======== Data records
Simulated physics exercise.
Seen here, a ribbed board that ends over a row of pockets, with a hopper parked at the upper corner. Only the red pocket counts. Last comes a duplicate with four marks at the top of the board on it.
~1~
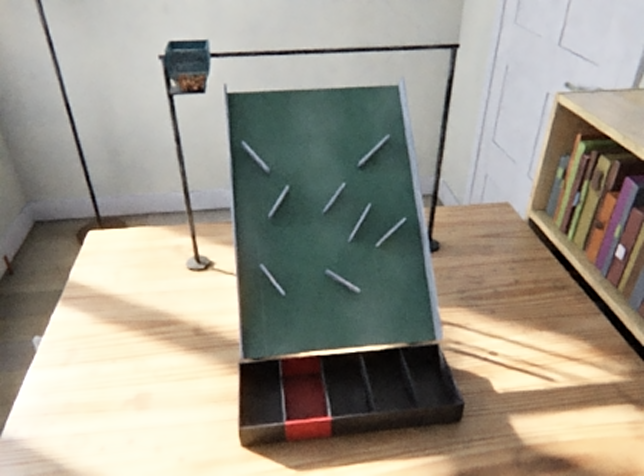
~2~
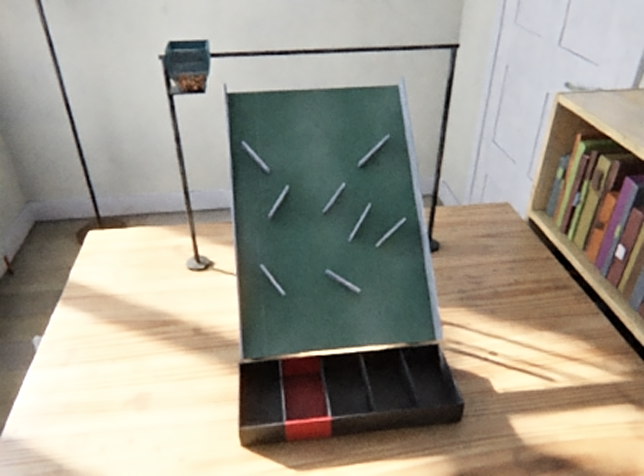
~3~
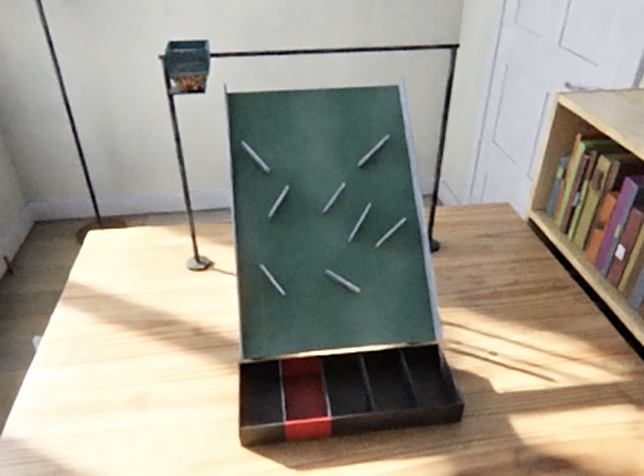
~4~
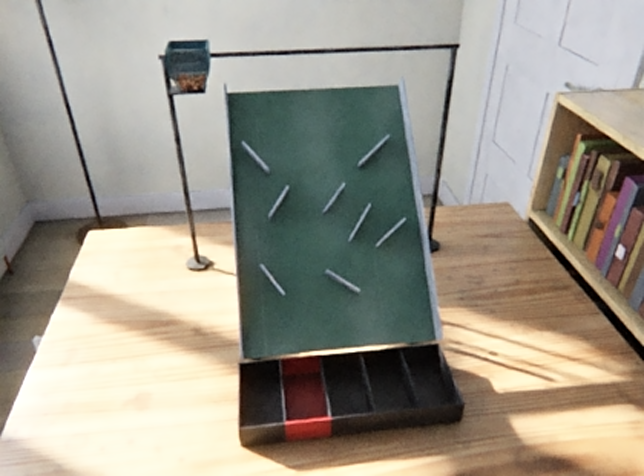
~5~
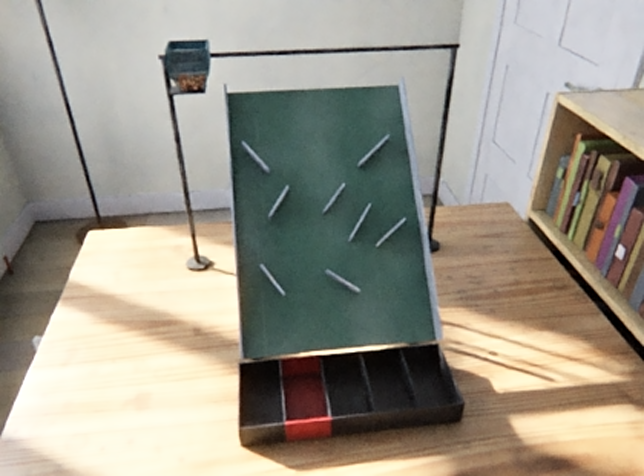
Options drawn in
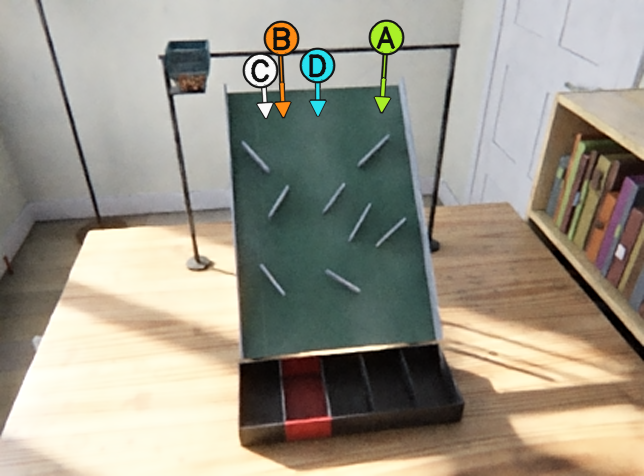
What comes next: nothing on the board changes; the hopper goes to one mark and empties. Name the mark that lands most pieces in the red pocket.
Best: D.
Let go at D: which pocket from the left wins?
The second.
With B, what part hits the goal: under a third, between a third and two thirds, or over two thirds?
It is under a third.
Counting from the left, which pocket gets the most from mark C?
The first from the left.
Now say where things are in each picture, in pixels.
Hopper at (192, 81), clay pellets, door shut, in the first picture.
Ribs (242, 142) to (269, 169), (360, 163) to (389, 135), (269, 216) to (288, 186), in the second picture.
Ribs (325, 211) to (344, 183), (350, 238) to (370, 204), (378, 243) to (405, 218), in the third picture.
Ribs (261, 264) to (284, 294), (326, 270) to (360, 291), in the fourth picture.
Red pocket at (309, 428), number 2 of 5 from the left, in the fifth picture.
On the marked copy, mark A meets the board at (381, 106); mark B meets the board at (283, 111); mark C meets the board at (265, 112); mark D meets the board at (317, 110).
If A is chosen, about a quarter in the red pocket, most in other pockets.
If B is chosen, about a quarter in the red pocket, most in other pockets.
If C is chosen, a small part in the red pocket, most in other pockets, a small part outside the box.
If D is chosen, most in the red pocket, about a quarter in other pockets.
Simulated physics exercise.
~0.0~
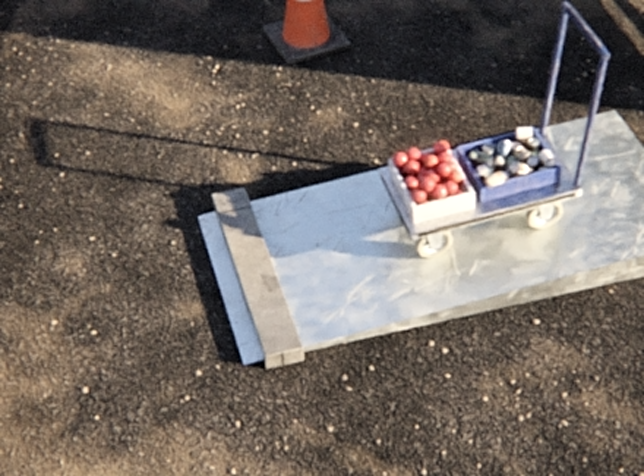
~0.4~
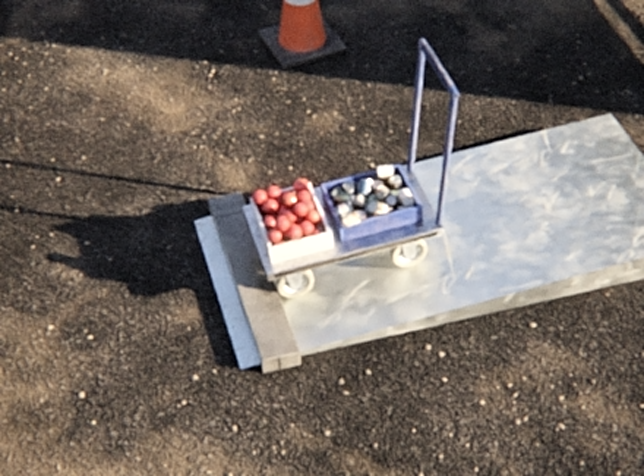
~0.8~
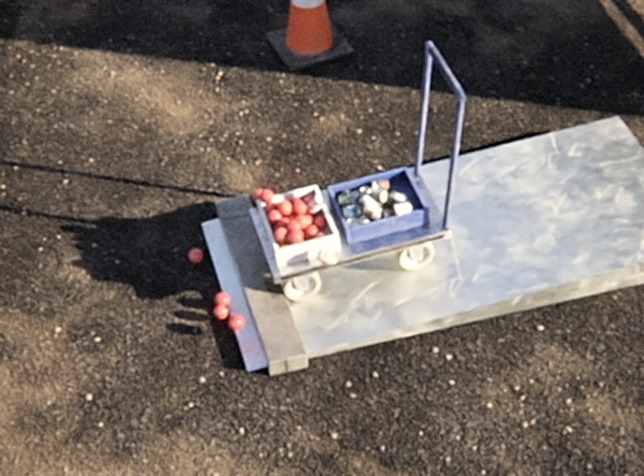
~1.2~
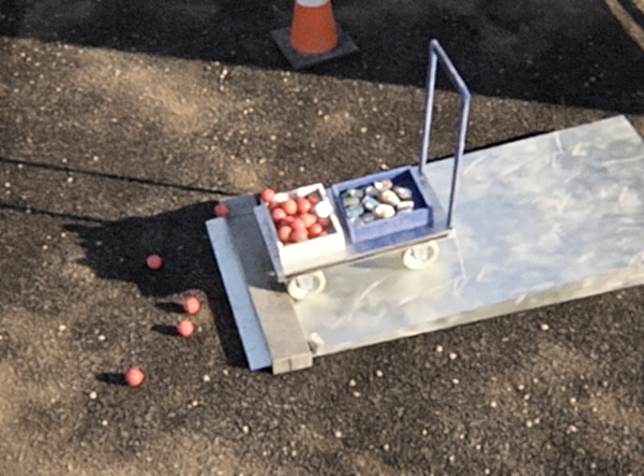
The clip shows a trolley carrying a white tub of red tomatoes and a blue tub of small tins down a pale ramp to a raised sill, where it stops; several tomatoes spill from the white tub and end up on the dark ground to the left.
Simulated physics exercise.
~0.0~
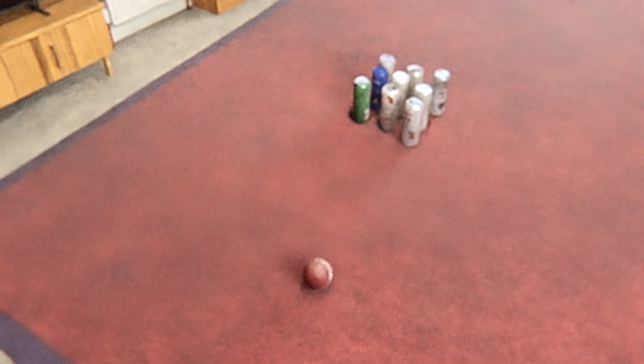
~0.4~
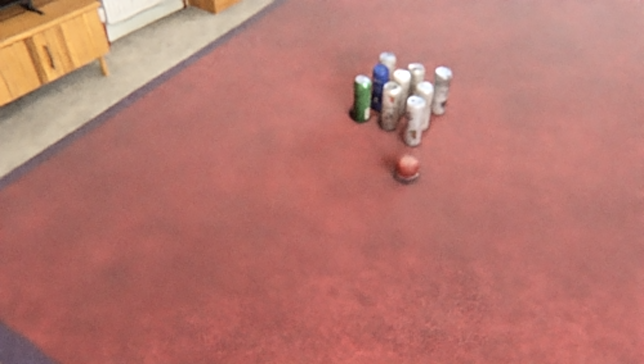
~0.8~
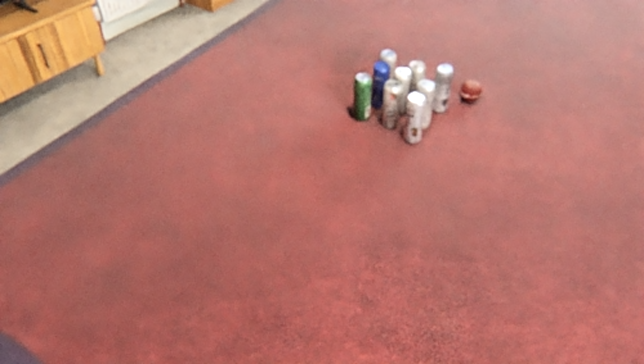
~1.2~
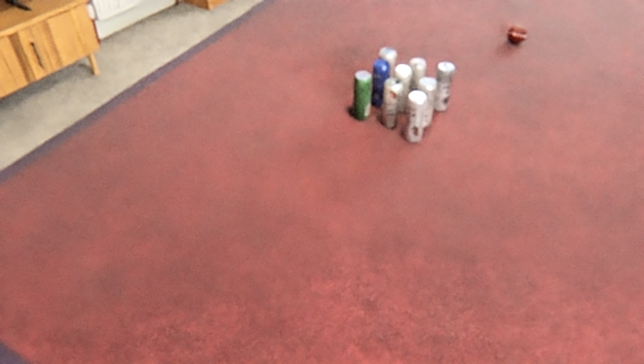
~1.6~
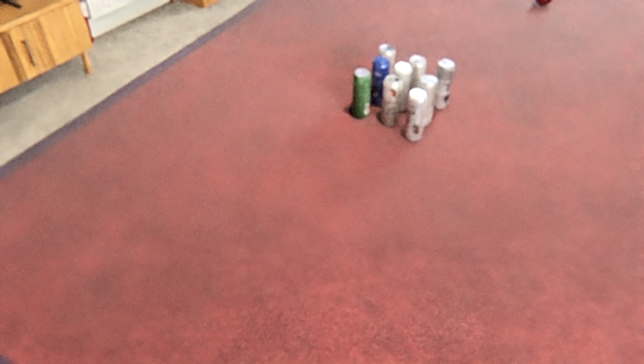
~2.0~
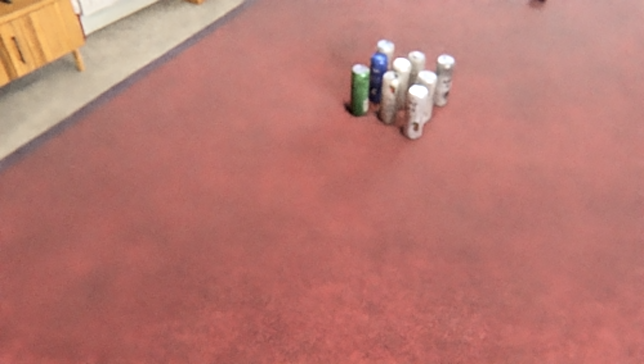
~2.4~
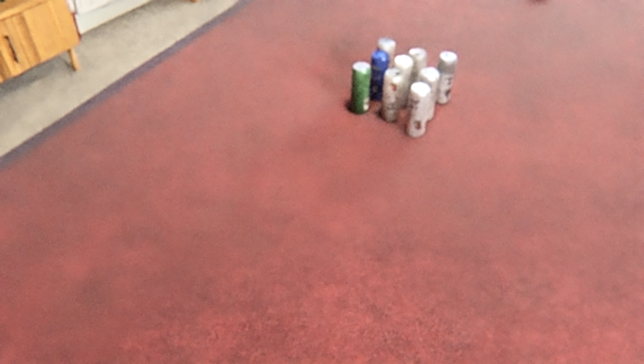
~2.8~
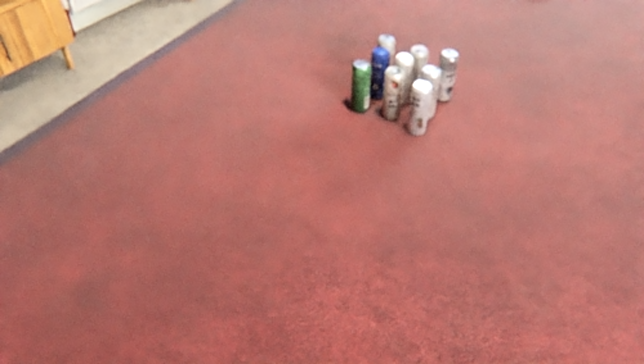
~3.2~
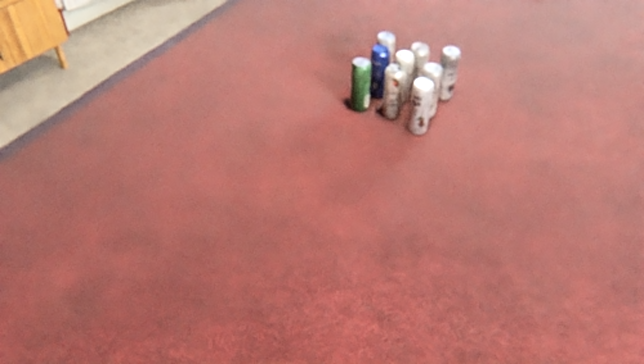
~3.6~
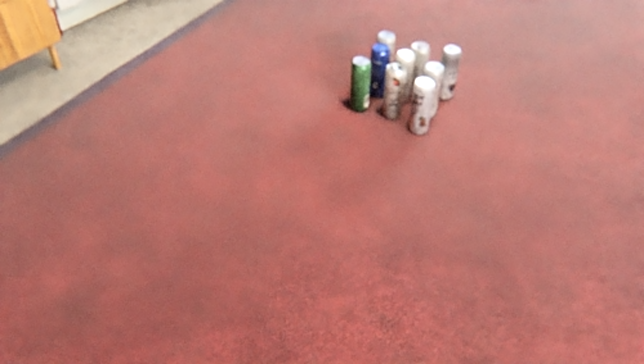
A red ball rolls across a reddish carpet toward a tight cluster of upright tubes, one green, one blue and the rest mostly silvery or white. It travels up and to the right, nearing the front tube of the group. It then goes by the right side of the cluster without knocking anything down. Still rolling, it heads toward the far end of the carpet and slips out of view at the top right. The view drifts slightly, with a wooden cabinet at the upper left, and every tube is left standing.
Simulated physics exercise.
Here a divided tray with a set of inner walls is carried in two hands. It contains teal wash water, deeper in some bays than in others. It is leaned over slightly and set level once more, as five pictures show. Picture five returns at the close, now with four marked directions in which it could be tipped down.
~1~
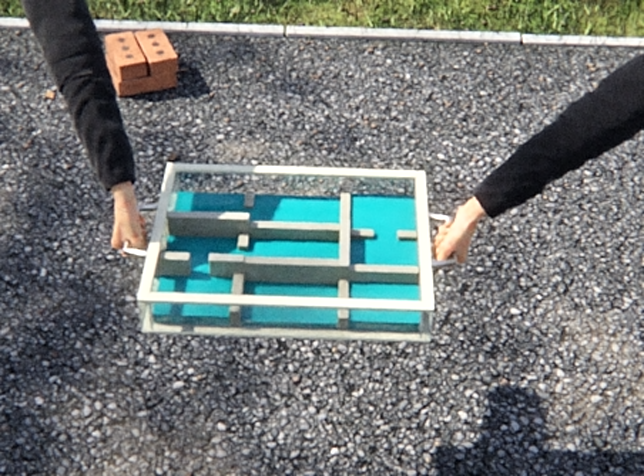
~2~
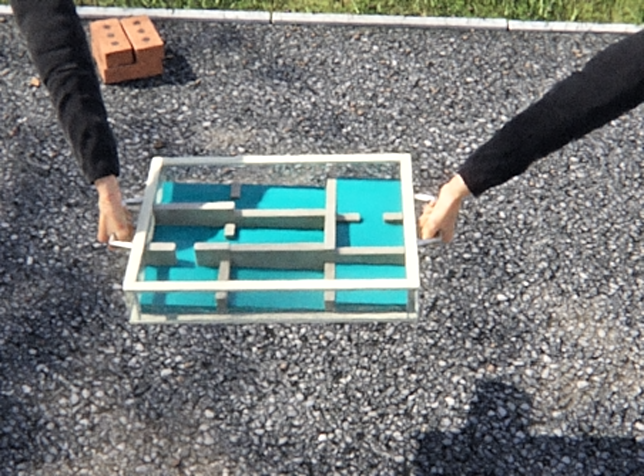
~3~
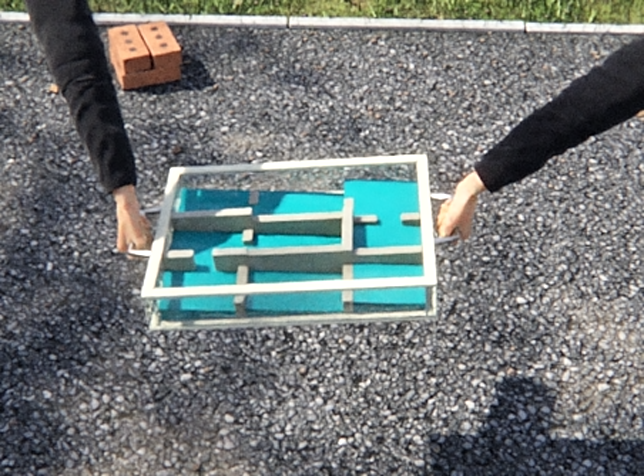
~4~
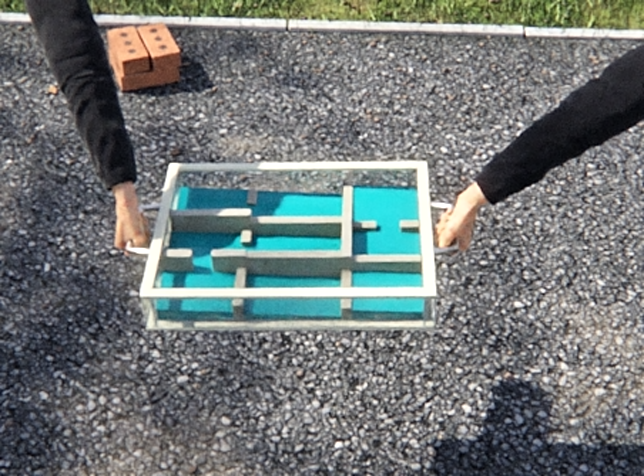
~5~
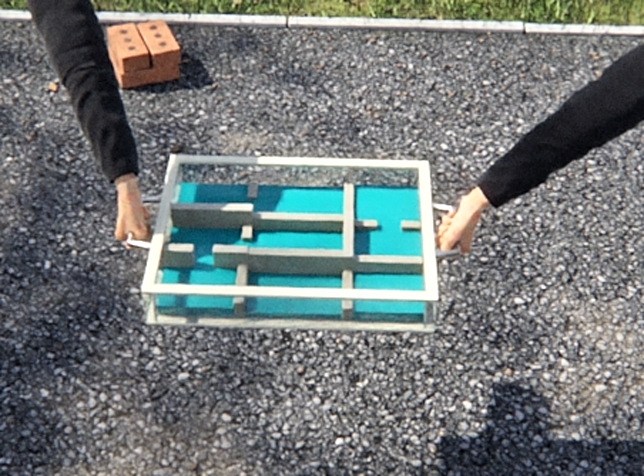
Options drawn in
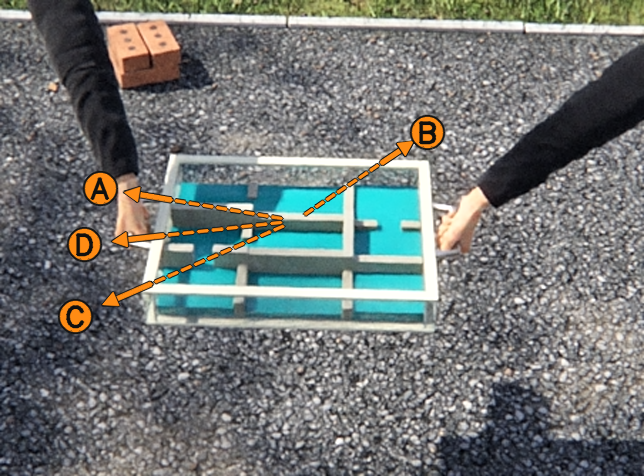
Divided tray of teal liquid held level by two hands above gravel, shifting slightly left, then back right, tilting gently and levelling.
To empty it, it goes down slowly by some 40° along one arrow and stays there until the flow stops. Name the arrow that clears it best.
Take B.
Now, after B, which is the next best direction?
That is direction C.
In orange, A ends at (129, 192); B ends at (408, 144); C ends at (107, 302); D ends at (117, 240).
With A, about 32 % stays in the tray, the largest part in the back left bay.
With B, about 16 % stays in the tray, the largest part in the back right bay.
With C, about 21 % stays in the tray, the largest part in the front left bay.
With D, about 34 % stays in the tray, the largest part in the front left bay.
================
* [Task directions]
Give the entries again without a single change, but with no pictures.

* [Output of the exercise]
Simulated physics exercise.
Seen here, a ribbed board that ends over a row of pockets, with a hopper parked at the upper corner. Only the red pocket counts. Last comes a duplicate with four marks at the top of the board on it.
~1~
~2~
~3~
~4~
~5~
Options drawn in
What comes next: nothing on the board changes; the hopper goes to one mark and empties. Name the mark that lands most pieces in the red pocket.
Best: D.
Let go at D: which pocket from the left wins?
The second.
With B, what part hits the goal: under a third, between a third and two thirds, or over two thirds?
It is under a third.
Counting from the left, which pocket gets the most from mark C?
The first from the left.
Now say where things are in each picture, in pixels.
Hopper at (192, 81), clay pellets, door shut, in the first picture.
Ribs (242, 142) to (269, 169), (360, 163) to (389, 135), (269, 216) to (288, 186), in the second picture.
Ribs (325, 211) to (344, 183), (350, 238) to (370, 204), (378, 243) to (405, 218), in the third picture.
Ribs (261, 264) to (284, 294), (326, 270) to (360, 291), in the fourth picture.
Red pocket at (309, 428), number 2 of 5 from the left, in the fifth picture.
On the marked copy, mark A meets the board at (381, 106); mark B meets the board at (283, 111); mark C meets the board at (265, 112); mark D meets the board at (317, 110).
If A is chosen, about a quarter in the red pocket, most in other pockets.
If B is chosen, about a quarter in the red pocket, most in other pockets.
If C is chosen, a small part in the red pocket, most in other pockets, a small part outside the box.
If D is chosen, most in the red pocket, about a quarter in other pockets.
Simulated physics exercise.
~0.0~
~0.4~
~0.8~
~1.2~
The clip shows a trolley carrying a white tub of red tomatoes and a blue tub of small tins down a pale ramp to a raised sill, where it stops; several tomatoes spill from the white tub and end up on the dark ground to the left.
Simulated physics exercise.
~0.0~
~0.4~
~0.8~
~1.2~
~1.6~
~2.0~
~2.4~
~2.8~
~3.2~
~3.6~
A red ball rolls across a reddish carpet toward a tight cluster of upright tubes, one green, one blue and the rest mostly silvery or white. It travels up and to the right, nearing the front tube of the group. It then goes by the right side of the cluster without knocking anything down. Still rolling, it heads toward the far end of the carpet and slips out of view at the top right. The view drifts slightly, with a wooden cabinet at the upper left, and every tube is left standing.
Simulated physics exercise.
Here a divided tray with a set of inner walls is carried in two hands. It contains teal wash water, deeper in some bays than in others. It is leaned over slightly and set level once more, as five pictures show. Picture five returns at the close, now with four marked directions in which it could be tipped down.
~1~
~2~
~3~
~4~
~5~
Options drawn in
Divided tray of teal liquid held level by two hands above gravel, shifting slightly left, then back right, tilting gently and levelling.
To empty it, it goes down slowly by some 40° along one arrow and stays there until the flow stops. Name the arrow that clears it best.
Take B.
Now, after B, which is the next best direction?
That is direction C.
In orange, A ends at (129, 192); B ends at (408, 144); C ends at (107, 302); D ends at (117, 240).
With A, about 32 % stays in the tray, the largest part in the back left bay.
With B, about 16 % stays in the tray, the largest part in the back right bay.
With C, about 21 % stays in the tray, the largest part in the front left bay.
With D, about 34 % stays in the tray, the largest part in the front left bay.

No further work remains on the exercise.